> _Brief_
Could you extract every entry below and reproduce it exactly?

:: Entries

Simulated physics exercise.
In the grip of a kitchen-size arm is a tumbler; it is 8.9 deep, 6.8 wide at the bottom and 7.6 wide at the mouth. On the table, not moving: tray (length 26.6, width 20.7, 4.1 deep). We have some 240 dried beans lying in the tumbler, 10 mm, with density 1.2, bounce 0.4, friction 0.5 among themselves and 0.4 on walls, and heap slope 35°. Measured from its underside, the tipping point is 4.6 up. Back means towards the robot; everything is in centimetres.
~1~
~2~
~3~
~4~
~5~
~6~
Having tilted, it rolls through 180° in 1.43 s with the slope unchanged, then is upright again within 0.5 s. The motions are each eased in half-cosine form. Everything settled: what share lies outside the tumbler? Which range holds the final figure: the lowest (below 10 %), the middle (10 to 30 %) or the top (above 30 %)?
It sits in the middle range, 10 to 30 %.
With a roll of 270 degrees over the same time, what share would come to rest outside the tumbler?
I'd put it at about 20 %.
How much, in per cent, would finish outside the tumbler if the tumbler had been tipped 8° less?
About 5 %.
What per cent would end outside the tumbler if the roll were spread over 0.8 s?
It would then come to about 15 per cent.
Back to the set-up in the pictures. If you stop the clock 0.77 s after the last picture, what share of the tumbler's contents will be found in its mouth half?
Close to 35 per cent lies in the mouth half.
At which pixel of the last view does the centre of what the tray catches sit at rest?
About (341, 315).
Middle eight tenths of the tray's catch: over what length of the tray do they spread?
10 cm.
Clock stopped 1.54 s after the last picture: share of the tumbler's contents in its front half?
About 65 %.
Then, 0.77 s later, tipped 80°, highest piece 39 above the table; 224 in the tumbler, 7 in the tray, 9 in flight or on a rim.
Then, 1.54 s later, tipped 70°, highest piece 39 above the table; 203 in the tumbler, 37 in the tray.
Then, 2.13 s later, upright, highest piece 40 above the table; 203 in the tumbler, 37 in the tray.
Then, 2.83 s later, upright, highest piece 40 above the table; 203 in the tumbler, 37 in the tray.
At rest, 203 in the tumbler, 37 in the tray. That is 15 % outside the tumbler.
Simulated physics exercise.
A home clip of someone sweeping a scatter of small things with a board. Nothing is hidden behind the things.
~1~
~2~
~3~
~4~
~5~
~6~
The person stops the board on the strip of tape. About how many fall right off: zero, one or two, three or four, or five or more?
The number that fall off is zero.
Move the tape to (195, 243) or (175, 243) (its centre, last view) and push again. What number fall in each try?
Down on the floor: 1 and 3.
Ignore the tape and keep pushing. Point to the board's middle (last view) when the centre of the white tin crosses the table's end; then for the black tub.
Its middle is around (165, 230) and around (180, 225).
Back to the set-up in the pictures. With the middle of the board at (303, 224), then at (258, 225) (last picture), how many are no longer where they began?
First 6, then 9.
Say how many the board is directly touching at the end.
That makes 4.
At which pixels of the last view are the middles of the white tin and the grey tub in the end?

::::

> _The output_
Simulated physics exercise.
In the grip of a kitchen-size arm is a tumbler; it is 8.9 deep, 6.8 wide at the bottom and 7.6 wide at the mouth. On the table, not moving: tray (length 26.6, width 20.7, 4.1 deep). We have some 240 dried beans lying in the tumbler, 10 mm, with density 1.2, bounce 0.4, friction 0.5 among themselves and 0.4 on walls, and heap slope 35°. Measured from its underside, the tipping point is 4.6 up. Back means towards the robot; everything is in centimetres.
~1~
~2~
~3~
~4~
~5~
~6~
Having tilted, it rolls through 180° in 1.43 s with the slope unchanged, then is upright again within 0.5 s. The motions are each eased in half-cosine form. Everything settled: what share lies outside the tumbler? Which range holds the final figure: the lowest (below 10 %), the middle (10 to 30 %) or the top (above 30 %)?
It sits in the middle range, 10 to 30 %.
With a roll of 270 degrees over the same time, what share would come to rest outside the tumbler?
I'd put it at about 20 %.
How much, in per cent, would finish outside the tumbler if the tumbler had been tipped 8° less?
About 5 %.
What per cent would end outside the tumbler if the roll were spread over 0.8 s?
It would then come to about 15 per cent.
Back to the set-up in the pictures. If you stop the clock 0.77 s after the last picture, what share of the tumbler's contents will be found in its mouth half?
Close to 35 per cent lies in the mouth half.
At which pixel of the last view does the centre of what the tray catches sit at rest?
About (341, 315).
Middle eight tenths of the tray's catch: over what length of the tray do they spread?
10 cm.
Clock stopped 1.54 s after the last picture: share of the tumbler's contents in its front half?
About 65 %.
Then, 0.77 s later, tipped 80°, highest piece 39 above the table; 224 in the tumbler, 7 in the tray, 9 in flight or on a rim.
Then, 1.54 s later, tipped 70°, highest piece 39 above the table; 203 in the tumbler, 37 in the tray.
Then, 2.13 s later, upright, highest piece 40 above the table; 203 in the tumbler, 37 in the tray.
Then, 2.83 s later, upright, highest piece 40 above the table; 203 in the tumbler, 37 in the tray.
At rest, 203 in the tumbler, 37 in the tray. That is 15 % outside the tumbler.
Simulated physics exercise.
A home clip of someone sweeping a scatter of small things with a board. Nothing is hidden behind the things.
~1~
~2~
~3~
~4~
~5~
~6~
The person stops the board on the strip of tape. About how many fall right off: zero, one or two, three or four, or five or more?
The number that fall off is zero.
Move the tape to (195, 243) or (175, 243) (its centre, last view) and push again. What number fall in each try?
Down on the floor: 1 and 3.
Ignore the tape and keep pushing. Point to the board's middle (last view) when the centre of the white tin crosses the table's end; then for the black tub.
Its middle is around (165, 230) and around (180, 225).
Back to the set-up in the pictures. With the middle of the board at (303, 224), then at (258, 225) (last picture), how many are no longer where they began?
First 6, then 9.
Say how many the board is directly touching at the end.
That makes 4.
At which pixels of the last view are the middles of the white tin and the grey tub in the end?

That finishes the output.